Written task: Exclude all pictures, then copy each of the records exactly as written.

Dataset:
===============

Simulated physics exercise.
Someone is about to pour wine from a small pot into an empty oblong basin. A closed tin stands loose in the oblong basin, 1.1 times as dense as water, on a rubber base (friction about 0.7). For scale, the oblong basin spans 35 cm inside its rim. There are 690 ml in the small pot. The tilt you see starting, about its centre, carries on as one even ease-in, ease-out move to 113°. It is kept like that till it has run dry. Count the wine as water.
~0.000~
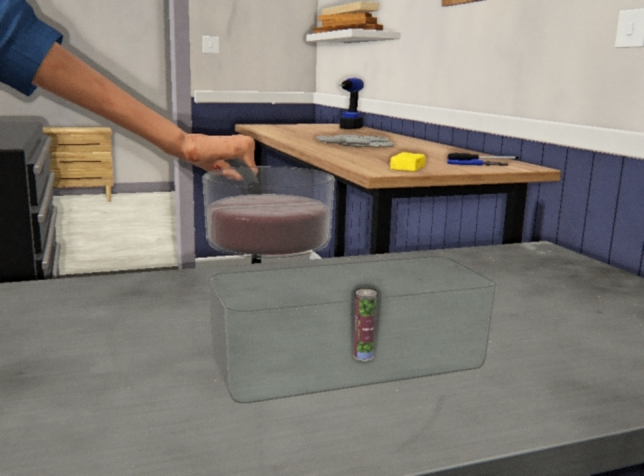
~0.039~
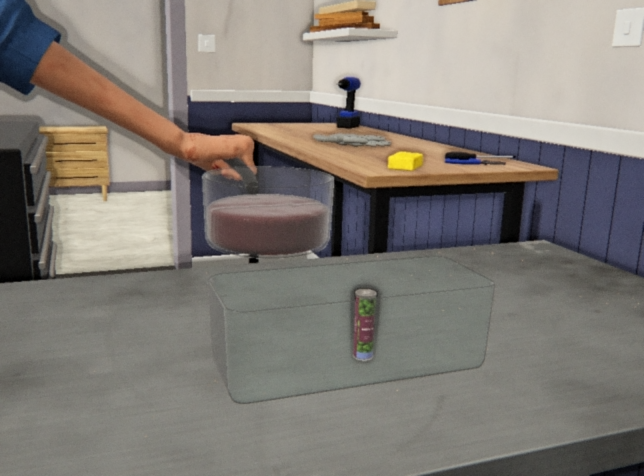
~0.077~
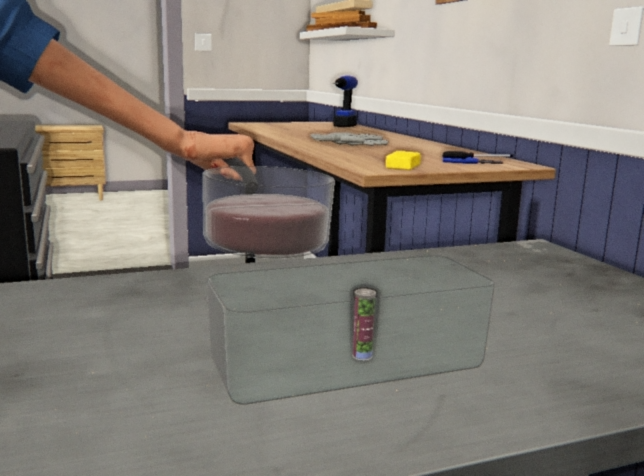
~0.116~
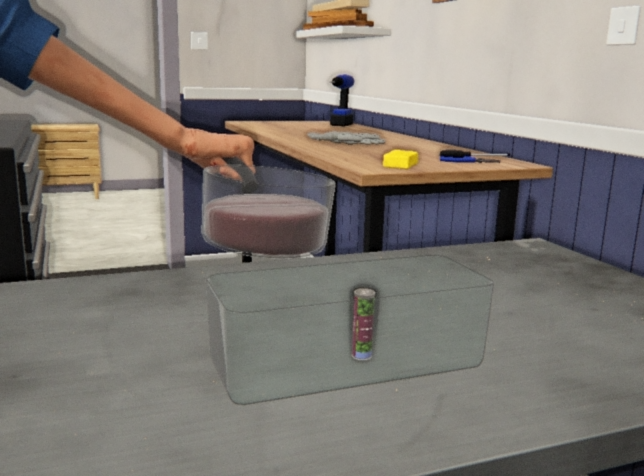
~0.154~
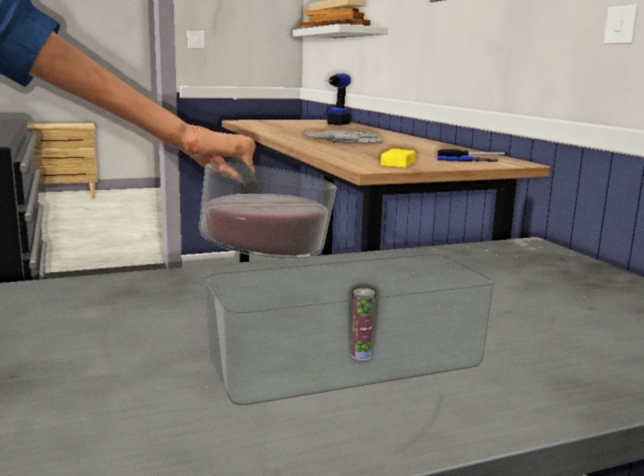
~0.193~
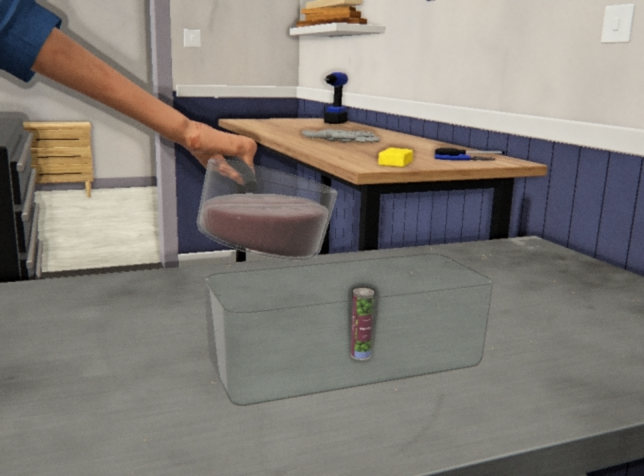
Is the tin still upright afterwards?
It falls.
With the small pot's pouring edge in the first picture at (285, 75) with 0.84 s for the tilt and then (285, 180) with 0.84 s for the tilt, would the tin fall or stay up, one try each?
First it topples; then it remains upright.
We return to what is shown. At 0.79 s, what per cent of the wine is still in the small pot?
About 10 per cent.
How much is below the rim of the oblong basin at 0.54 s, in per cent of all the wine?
Near 12 in a hundred.
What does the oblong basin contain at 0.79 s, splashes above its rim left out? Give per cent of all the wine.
About 86 per cent.
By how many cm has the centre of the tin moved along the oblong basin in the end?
About 7.5 cm.
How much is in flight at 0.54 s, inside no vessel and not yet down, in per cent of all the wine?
Near 30 in a hundred.
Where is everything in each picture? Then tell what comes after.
It leans 0°; its right rim is at (329, 176); the wine meets the walls at (208, 209) and (323, 203); the oblong basin's rim runs from (218, 294) to (471, 271); the tin's top is at (366, 296), in the first picture.
It leans 1°; its right rim is at (329, 177); the wine meets the walls at (207, 209) and (323, 203), in the second picture.
It leans 2°; its right rim is at (329, 178); the wine meets the walls at (207, 208) and (322, 203), in the third picture.
It leans 5°; its right rim is at (329, 181); the wine meets the walls at (205, 207) and (322, 203), in the fourth picture.
It leans 9°; its right rim is at (330, 185); the wine meets the walls at (204, 207) and (322, 204), in the fifth picture.
It leans 14°; its right rim is at (331, 190); the wine meets the walls at (203, 207) and (322, 204), in the sixth picture.
After 0.54 s the tilt is 80° and 57 per cent is still to pour; the tin stands where it began.
After 0.79 s the tilt is 112° and 9 per cent is still to pour; the tin leans 10°.
After 1.05 s the tilt is 113° and 0 per cent is still to pour; the tin lies on its side.
After 1.34 s the tilt is 113° and 0 per cent is still to pour; the tin lies on its side.
In the end the tin lies on its side.
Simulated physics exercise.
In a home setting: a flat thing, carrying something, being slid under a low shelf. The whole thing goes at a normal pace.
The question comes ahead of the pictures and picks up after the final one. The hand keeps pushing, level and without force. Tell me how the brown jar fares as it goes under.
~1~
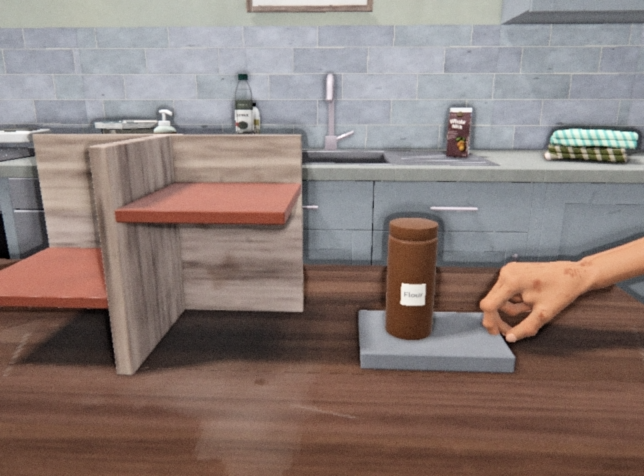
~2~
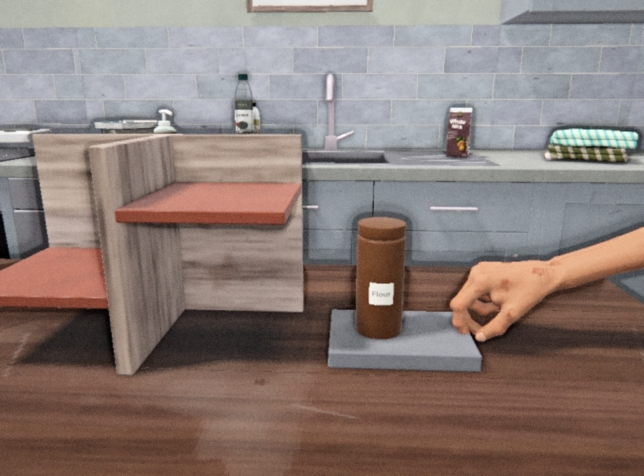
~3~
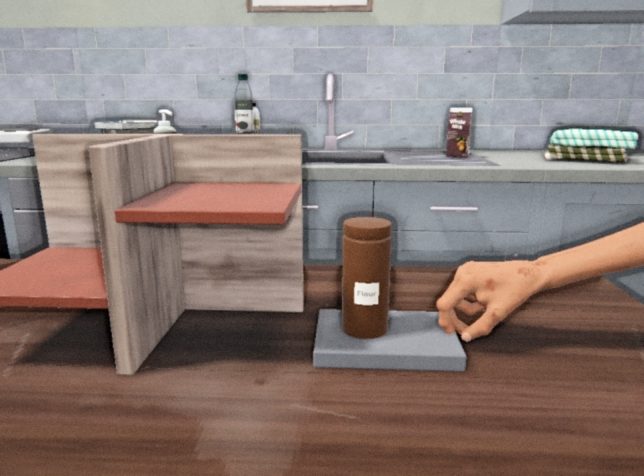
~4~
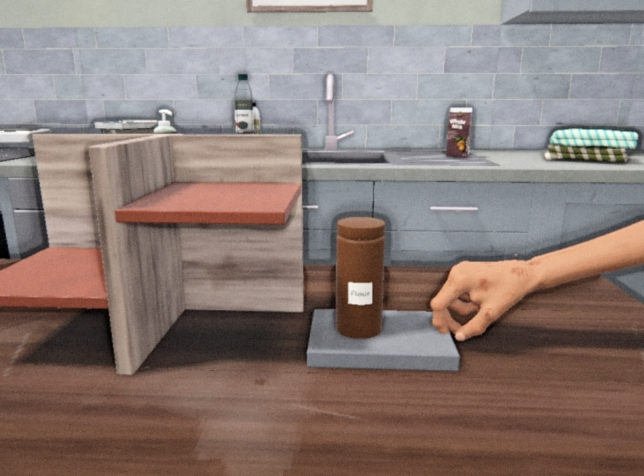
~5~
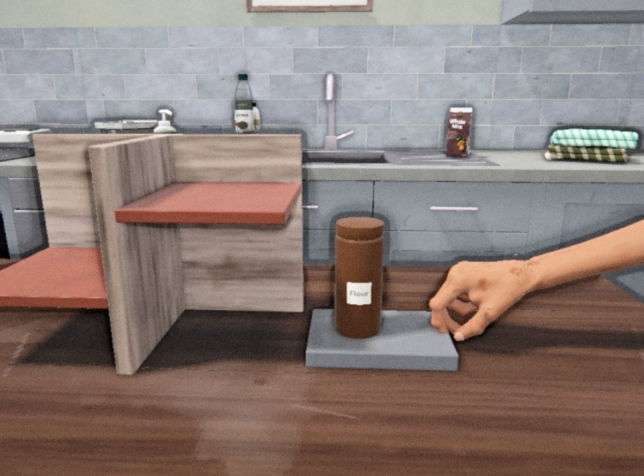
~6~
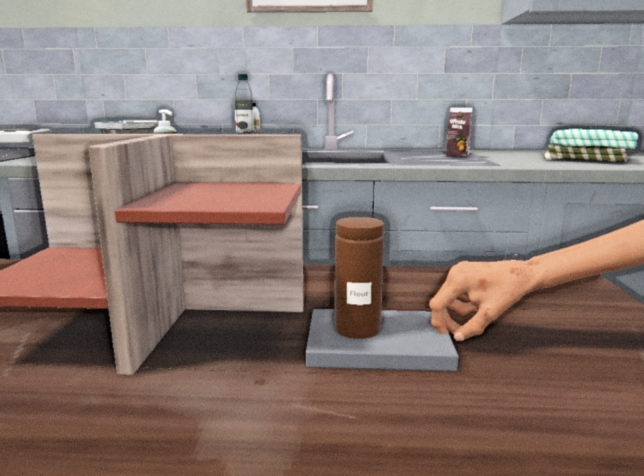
The brown jar gets through untouched.
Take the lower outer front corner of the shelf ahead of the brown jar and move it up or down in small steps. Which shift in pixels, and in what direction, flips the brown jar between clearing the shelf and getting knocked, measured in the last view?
Close to 16 pixels in the downward direction.
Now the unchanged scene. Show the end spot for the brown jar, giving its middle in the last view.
It ends up around (206, 275).
Then, 1.12 s past the last view, brown jar riding along near (296, 276).
Finally, the brown jar passes below, near (206, 275).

===============

Response:
Simulated physics exercise.
Someone is about to pour wine from a small pot into an empty oblong basin. A closed tin stands loose in the oblong basin, 1.1 times as dense as water, on a rubber base (friction about 0.7). For scale, the oblong basin spans 35 cm inside its rim. There are 690 ml in the small pot. The tilt you see starting, about its centre, carries on as one even ease-in, ease-out move to 113°. It is kept like that till it has run dry. Count the wine as water.
~0.000~
~0.039~
~0.077~
~0.116~
~0.154~
~0.193~
Is the tin still upright afterwards?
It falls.
With the small pot's pouring edge in the first picture at (285, 75) with 0.84 s for the tilt and then (285, 180) with 0.84 s for the tilt, would the tin fall or stay up, one try each?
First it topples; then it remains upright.
We return to what is shown. At 0.79 s, what per cent of the wine is still in the small pot?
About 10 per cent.
How much is below the rim of the oblong basin at 0.54 s, in per cent of all the wine?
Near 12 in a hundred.
What does the oblong basin contain at 0.79 s, splashes above its rim left out? Give per cent of all the wine.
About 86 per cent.
By how many cm has the centre of the tin moved along the oblong basin in the end?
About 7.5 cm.
How much is in flight at 0.54 s, inside no vessel and not yet down, in per cent of all the wine?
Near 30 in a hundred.
Where is everything in each picture? Then tell what comes after.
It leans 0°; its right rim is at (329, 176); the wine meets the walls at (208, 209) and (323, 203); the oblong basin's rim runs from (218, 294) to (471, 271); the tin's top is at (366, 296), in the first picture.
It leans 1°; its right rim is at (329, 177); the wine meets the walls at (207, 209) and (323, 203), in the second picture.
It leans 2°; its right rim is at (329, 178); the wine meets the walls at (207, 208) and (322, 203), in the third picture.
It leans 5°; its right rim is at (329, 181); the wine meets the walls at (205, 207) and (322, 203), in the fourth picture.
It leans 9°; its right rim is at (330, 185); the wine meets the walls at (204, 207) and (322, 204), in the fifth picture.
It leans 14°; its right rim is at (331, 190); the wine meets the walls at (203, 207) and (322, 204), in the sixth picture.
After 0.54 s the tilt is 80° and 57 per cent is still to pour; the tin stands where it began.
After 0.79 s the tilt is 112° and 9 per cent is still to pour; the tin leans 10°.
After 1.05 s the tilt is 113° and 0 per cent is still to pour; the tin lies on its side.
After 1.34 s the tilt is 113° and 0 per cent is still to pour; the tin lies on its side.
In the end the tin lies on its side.
Simulated physics exercise.
In a home setting: a flat thing, carrying something, being slid under a low shelf. The whole thing goes at a normal pace.
The question comes ahead of the pictures and picks up after the final one. The hand keeps pushing, level and without force. Tell me how the brown jar fares as it goes under.
~1~
~2~
~3~
~4~
~5~
~6~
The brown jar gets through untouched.
Take the lower outer front corner of the shelf ahead of the brown jar and move it up or down in small steps. Which shift in pixels, and in what direction, flips the brown jar between clearing the shelf and getting knocked, measured in the last view?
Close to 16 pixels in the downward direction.
Now the unchanged scene. Show the end spot for the brown jar, giving its middle in the last view.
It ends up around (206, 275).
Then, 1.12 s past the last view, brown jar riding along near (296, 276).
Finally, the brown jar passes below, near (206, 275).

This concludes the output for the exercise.